(Direction) Pull each line holding "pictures" out of the entries below.

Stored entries
++++++++++++++++++++
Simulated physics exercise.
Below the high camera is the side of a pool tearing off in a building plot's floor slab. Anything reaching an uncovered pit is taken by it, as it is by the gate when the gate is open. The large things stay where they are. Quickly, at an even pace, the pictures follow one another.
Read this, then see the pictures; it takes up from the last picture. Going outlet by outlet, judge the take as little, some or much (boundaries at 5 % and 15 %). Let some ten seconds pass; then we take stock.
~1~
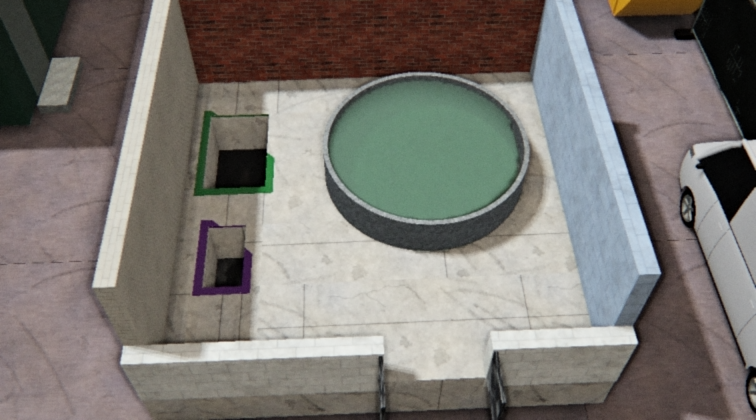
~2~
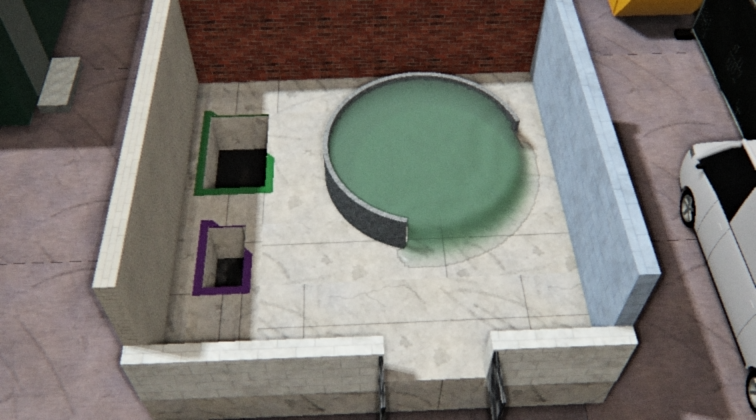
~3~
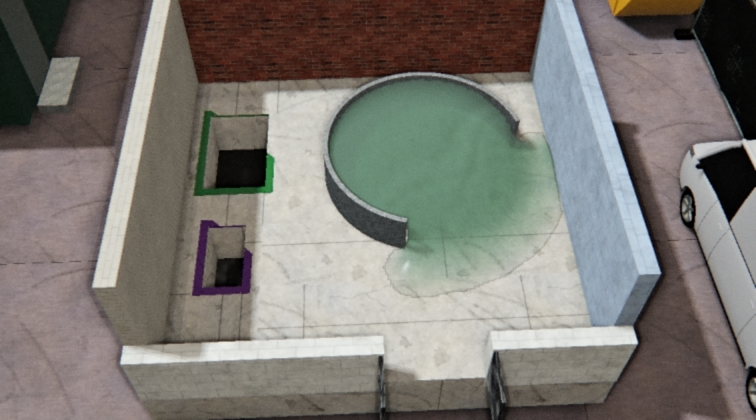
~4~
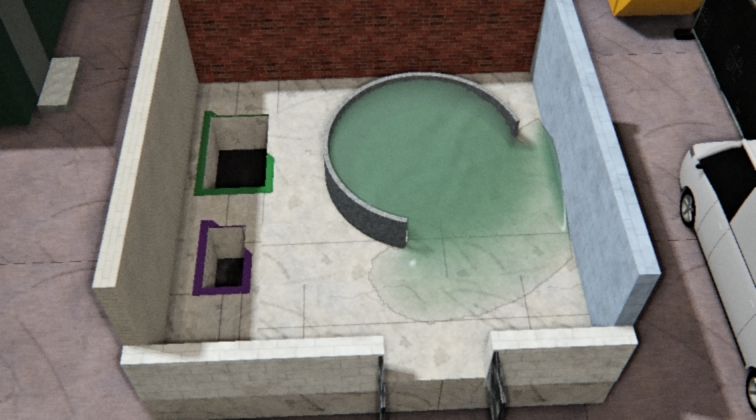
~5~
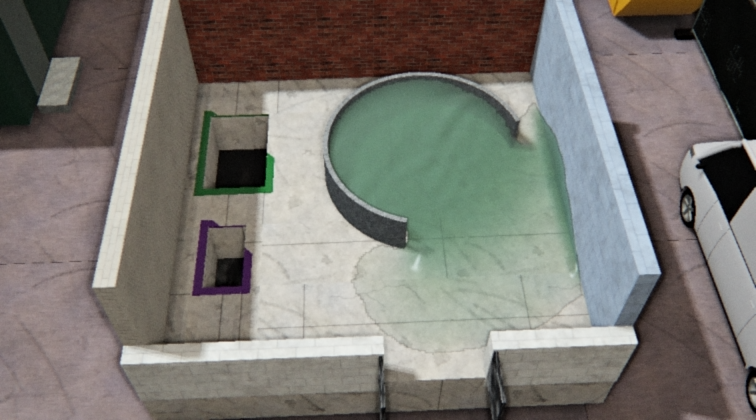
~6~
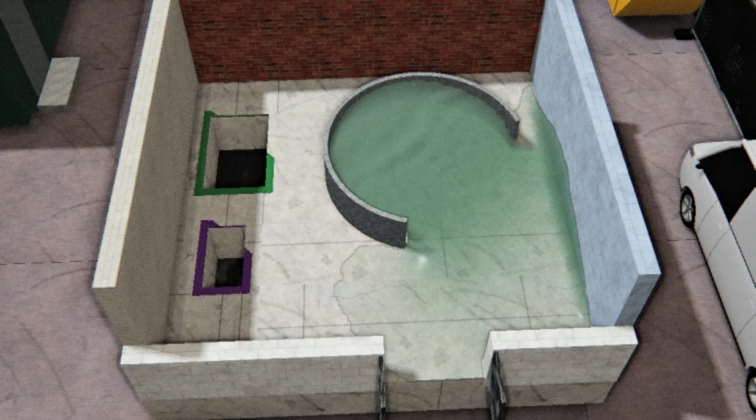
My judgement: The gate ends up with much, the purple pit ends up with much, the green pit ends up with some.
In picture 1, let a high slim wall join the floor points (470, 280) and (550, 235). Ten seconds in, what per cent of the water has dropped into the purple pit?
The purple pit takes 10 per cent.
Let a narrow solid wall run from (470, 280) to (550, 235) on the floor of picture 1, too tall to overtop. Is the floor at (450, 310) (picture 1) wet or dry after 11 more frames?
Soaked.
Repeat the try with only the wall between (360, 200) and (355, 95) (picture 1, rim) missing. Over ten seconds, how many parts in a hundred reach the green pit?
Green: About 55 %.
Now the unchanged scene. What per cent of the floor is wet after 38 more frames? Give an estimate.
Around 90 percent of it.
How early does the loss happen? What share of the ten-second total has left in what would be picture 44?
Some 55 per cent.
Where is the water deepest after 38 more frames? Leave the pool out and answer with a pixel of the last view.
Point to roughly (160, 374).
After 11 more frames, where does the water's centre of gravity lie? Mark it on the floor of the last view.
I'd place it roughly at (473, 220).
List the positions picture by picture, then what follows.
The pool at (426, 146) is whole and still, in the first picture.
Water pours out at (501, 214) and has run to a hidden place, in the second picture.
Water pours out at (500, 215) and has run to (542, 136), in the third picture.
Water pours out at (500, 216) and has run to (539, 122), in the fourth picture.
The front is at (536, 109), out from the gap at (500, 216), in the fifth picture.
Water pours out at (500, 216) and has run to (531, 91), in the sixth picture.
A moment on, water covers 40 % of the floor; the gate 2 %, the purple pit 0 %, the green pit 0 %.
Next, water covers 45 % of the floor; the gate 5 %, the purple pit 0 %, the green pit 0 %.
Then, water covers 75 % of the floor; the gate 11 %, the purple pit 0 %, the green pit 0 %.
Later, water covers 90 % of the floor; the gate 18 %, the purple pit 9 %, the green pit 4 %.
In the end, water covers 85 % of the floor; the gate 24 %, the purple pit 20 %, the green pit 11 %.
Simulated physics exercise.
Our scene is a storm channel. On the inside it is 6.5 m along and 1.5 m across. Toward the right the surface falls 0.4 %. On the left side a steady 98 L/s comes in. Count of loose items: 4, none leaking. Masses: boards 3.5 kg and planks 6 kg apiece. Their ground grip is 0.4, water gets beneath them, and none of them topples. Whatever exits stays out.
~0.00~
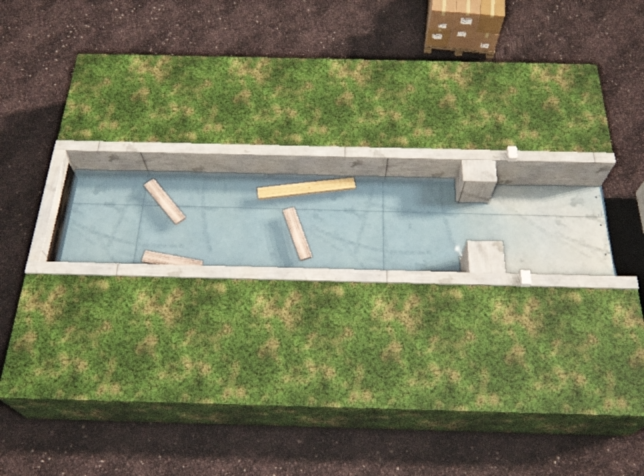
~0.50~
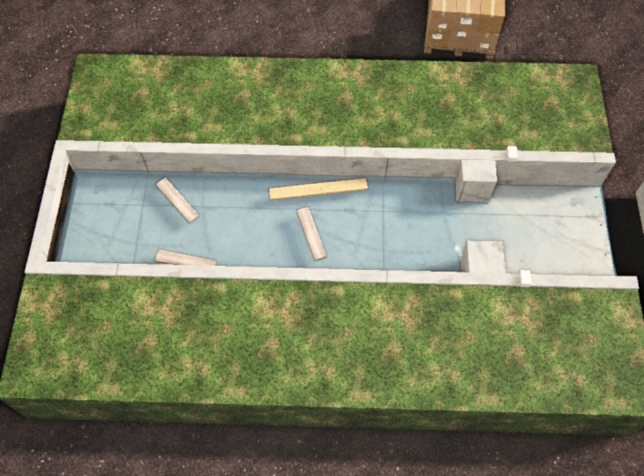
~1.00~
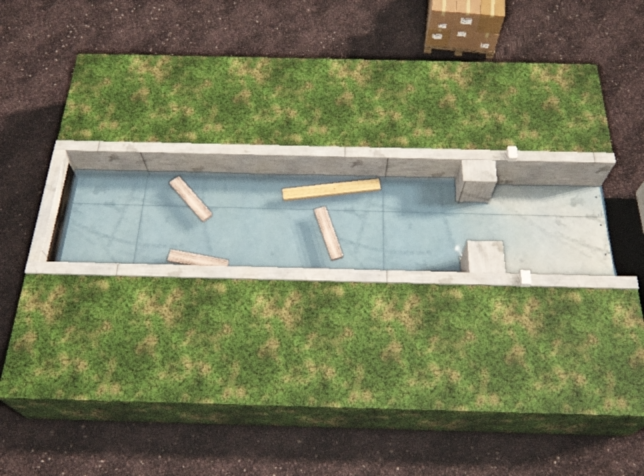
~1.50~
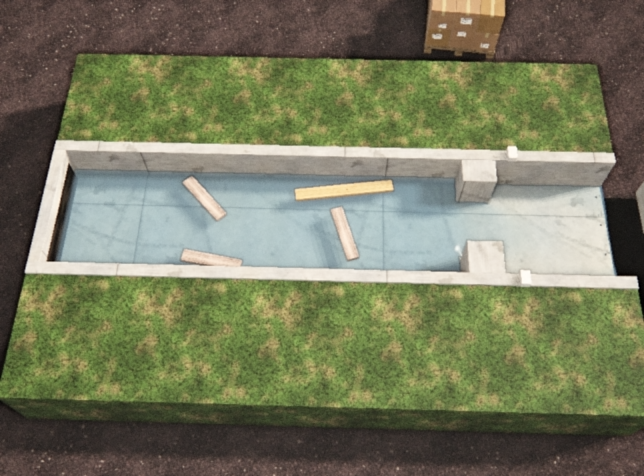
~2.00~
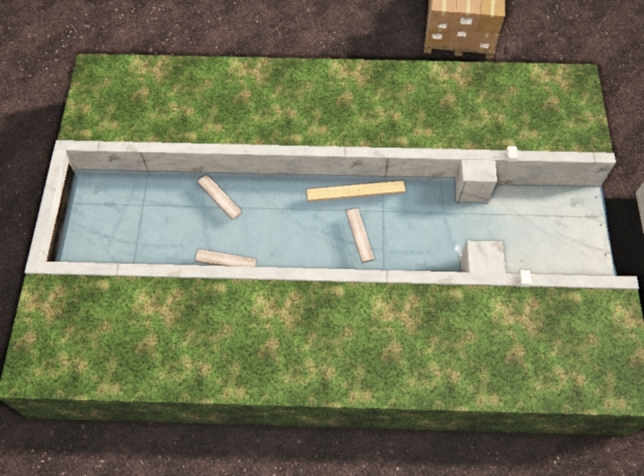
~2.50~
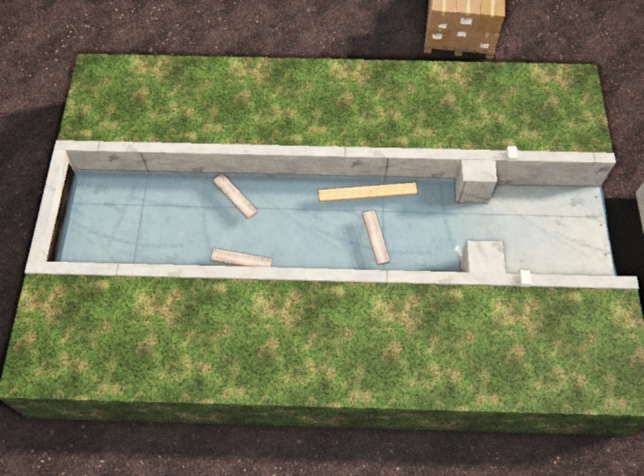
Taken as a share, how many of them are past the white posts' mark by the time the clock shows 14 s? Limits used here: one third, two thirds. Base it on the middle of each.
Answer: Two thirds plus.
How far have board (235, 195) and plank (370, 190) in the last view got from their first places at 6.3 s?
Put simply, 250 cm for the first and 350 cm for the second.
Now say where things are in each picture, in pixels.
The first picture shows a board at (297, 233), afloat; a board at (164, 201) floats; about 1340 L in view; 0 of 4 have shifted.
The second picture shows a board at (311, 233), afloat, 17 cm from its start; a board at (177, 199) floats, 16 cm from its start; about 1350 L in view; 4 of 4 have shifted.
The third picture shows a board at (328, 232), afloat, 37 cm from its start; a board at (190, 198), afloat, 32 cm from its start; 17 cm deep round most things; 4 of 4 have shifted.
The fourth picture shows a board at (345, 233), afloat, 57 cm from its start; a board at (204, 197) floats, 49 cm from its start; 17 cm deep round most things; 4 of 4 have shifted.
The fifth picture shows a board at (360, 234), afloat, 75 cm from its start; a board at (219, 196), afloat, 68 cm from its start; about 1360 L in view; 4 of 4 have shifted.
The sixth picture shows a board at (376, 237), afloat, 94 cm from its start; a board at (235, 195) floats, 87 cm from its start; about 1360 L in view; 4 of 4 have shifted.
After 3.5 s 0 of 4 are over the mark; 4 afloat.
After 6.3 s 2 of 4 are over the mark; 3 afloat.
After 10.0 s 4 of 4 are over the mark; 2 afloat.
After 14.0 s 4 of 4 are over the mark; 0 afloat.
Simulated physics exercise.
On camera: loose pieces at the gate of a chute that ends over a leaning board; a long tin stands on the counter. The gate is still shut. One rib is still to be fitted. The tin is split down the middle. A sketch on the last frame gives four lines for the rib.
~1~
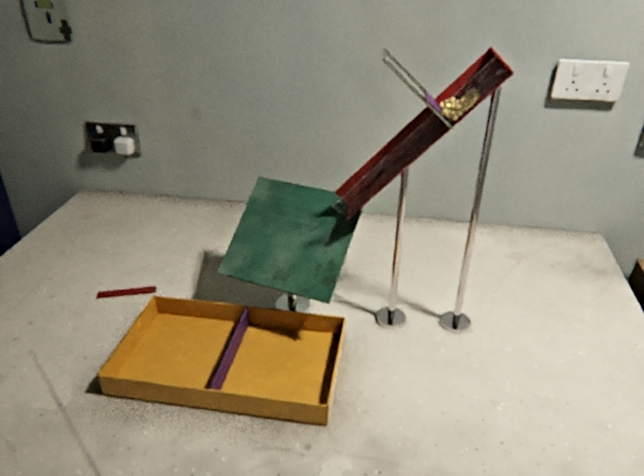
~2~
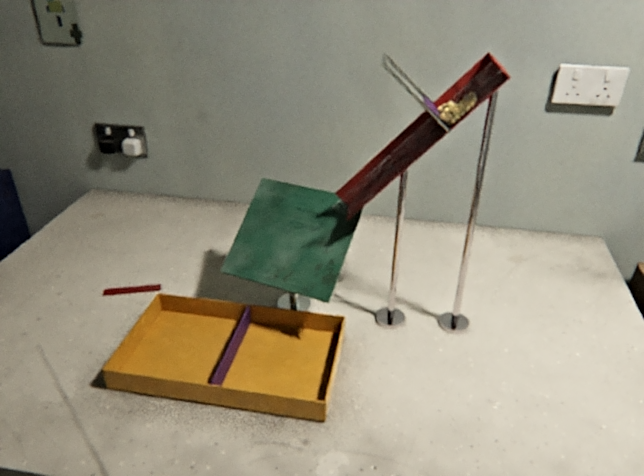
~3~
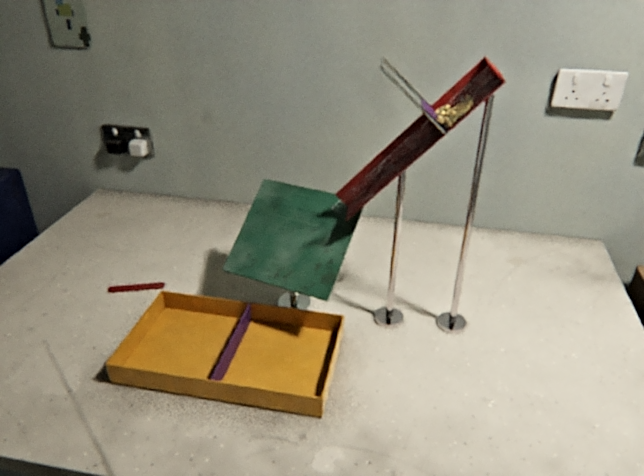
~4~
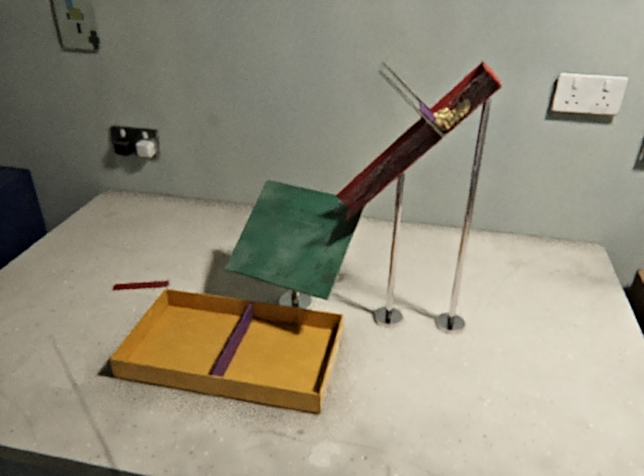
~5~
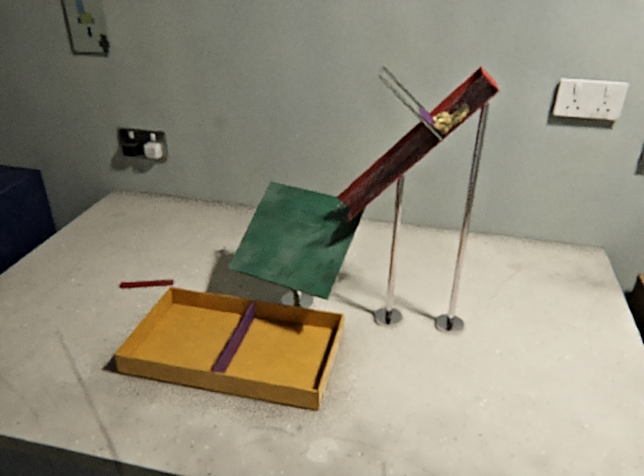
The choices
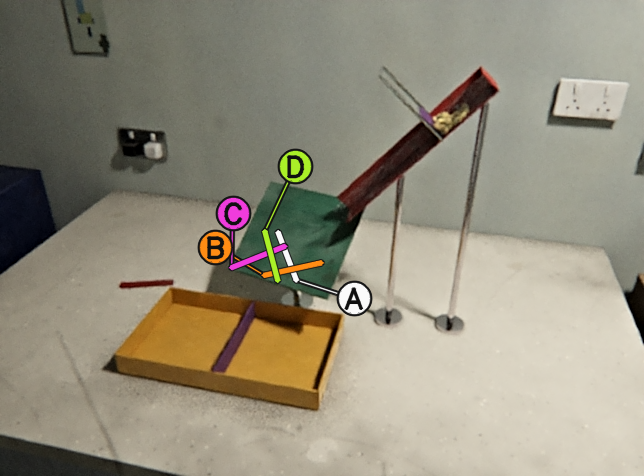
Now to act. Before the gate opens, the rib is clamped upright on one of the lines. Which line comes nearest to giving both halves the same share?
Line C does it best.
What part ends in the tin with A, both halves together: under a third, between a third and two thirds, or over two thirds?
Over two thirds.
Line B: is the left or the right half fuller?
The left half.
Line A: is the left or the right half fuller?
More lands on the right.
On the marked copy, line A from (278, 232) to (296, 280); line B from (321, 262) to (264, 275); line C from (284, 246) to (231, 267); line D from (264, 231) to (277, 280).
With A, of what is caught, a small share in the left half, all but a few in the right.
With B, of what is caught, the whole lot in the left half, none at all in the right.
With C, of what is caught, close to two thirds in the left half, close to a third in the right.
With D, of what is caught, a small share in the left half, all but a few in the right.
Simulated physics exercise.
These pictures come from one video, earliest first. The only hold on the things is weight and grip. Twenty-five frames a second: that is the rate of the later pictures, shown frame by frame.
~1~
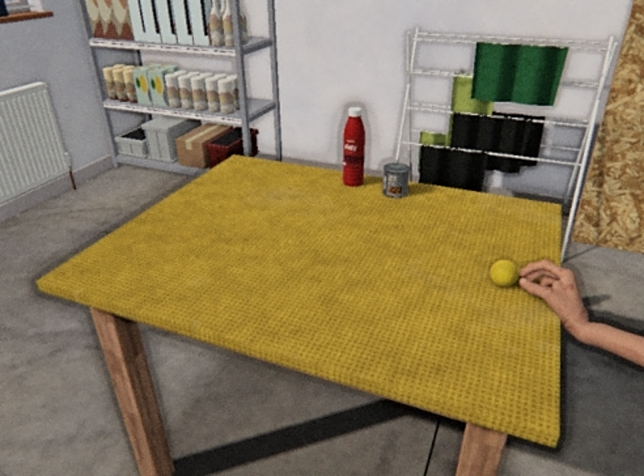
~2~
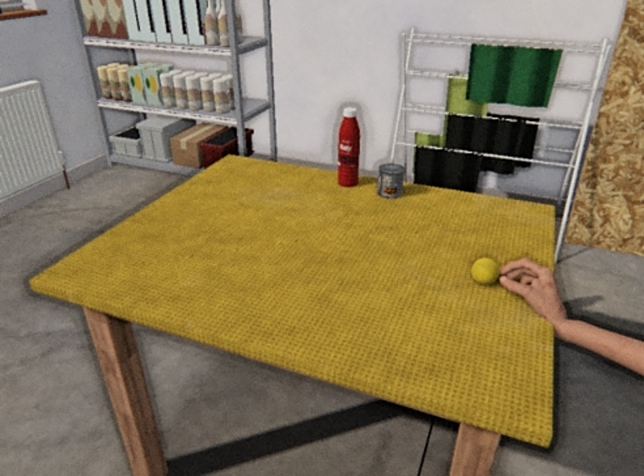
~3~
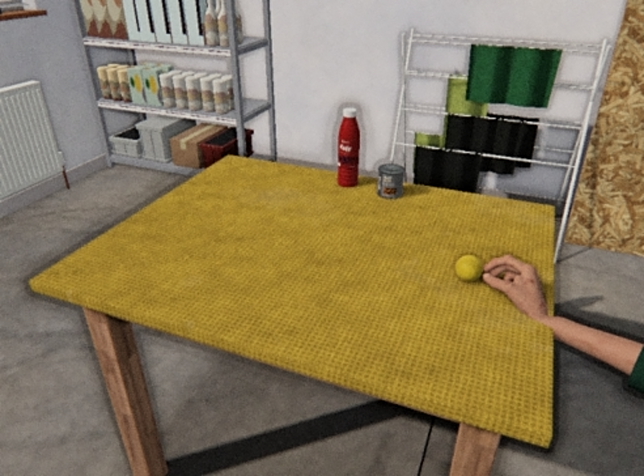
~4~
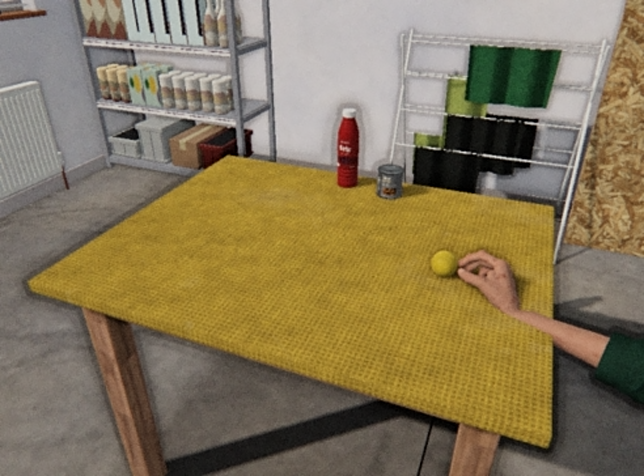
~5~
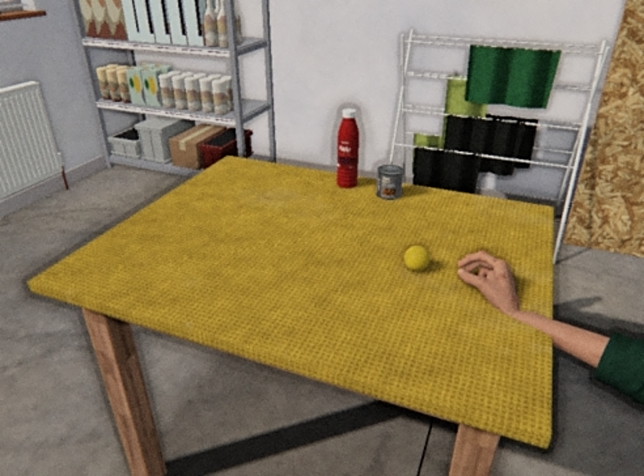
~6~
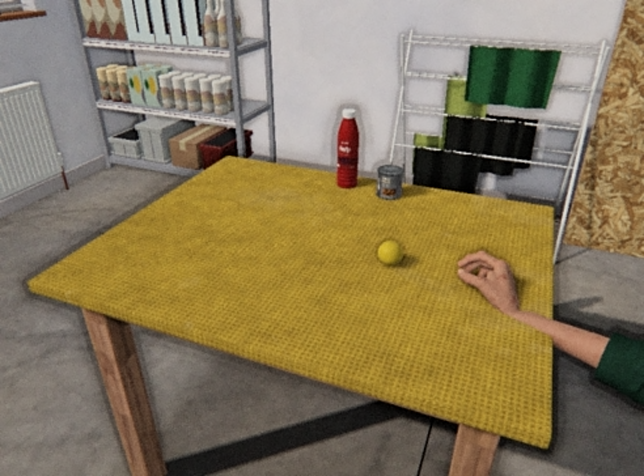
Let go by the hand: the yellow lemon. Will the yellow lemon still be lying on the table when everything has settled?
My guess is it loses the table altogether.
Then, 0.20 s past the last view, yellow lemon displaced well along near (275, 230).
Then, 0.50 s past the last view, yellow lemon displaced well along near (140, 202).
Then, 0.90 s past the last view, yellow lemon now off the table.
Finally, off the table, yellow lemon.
++++++++++++++++++++
(Exercise response)
Below the high camera is the side of a pool tearing off in a building plot's floor slab. Anything reaching an uncovered pit is taken by it, as it is by the gate when the gate is open. The large things stay where they are. Quickly, at an even pace, the pictures follow one another.
Read this, then see the pictures; it takes up from the last picture. Going outlet by outlet, judge the take as little, some or much (boundaries at 5 % and 15 %). Let some ten seconds pass; then we take stock.
These pictures come from one video, earliest first. The only hold on the things is weight and grip. Twenty-five frames a second: that is the rate of the later pictures, shown frame by frame.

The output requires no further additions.